▶ **INSTRUCTION**:
For this exercise, return only the lines from the line containing "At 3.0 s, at" through the line containing "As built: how", both ends included, exactly as they are.

▶ **EXTRACTED ENTRIES**:
--*--

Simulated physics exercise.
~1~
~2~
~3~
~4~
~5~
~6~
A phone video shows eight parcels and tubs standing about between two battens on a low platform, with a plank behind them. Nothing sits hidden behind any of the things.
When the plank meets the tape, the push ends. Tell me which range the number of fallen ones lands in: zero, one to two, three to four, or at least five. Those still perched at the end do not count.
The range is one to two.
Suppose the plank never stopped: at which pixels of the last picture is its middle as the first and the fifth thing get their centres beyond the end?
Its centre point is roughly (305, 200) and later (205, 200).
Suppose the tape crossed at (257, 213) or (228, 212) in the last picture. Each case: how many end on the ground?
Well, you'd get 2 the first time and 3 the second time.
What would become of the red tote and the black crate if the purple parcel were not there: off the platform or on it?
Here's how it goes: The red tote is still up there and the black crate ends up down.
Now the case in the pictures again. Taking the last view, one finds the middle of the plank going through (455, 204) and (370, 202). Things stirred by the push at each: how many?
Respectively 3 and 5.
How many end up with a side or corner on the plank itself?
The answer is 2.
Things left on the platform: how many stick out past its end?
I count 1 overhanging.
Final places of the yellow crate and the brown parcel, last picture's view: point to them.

--*--

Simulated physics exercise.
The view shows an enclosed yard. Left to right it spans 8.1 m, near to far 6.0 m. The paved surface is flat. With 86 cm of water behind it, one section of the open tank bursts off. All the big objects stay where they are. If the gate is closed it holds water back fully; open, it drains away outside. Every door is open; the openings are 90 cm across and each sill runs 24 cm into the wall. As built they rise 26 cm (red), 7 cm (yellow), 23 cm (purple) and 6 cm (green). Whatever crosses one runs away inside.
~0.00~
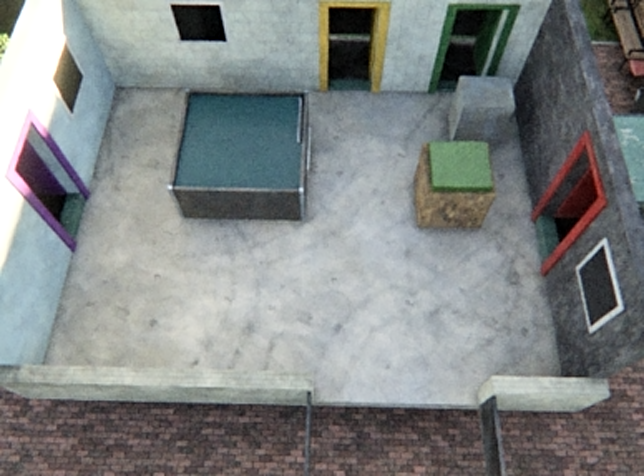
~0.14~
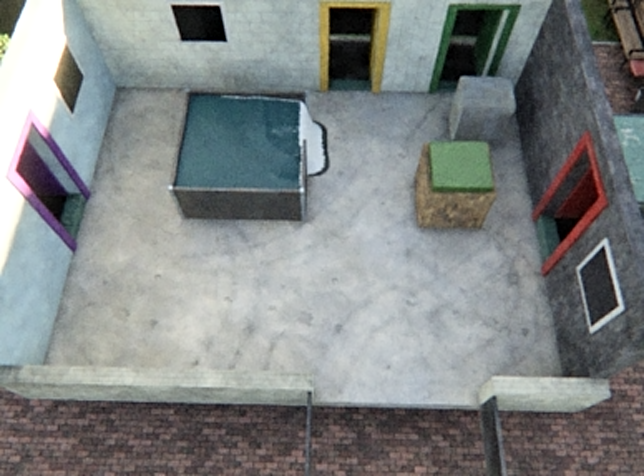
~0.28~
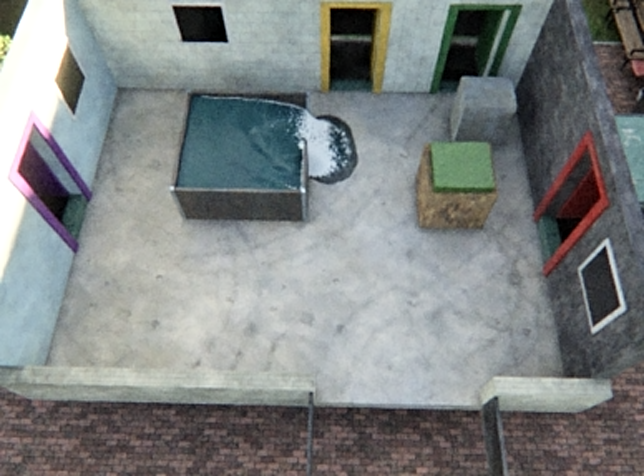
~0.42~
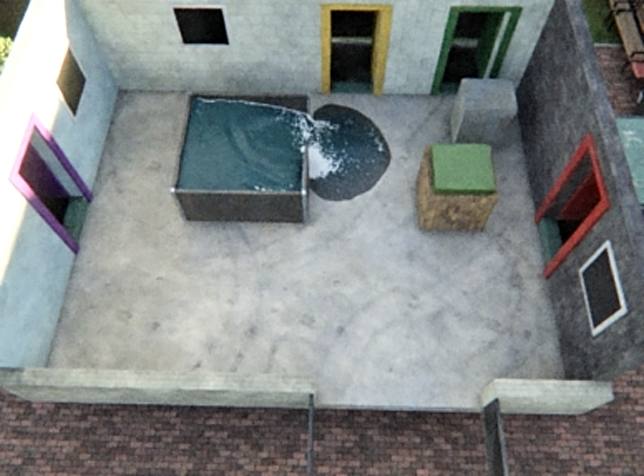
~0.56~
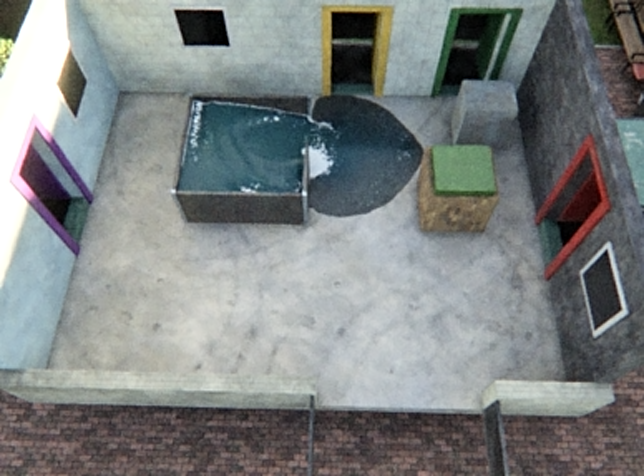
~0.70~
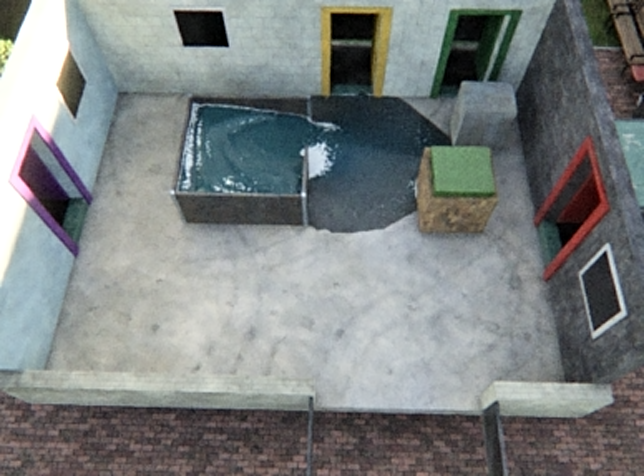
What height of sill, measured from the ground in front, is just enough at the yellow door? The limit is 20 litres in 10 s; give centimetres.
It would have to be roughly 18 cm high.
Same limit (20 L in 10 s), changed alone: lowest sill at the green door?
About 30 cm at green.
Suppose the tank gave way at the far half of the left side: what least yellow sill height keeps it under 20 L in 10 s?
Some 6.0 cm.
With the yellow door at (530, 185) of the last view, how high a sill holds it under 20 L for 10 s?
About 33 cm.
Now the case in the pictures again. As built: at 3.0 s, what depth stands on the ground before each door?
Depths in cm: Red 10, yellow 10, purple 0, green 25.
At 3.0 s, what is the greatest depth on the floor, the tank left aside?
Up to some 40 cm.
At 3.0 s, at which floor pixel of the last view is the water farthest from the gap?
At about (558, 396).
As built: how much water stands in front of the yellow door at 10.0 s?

--*--

▶ **ANSWER TO THE EXERCISE**:
At 3.0 s, at which floor pixel of the last view is the water farthest from the gap?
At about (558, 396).
As built: how much water stands in front of the yellow door at 10.0 s?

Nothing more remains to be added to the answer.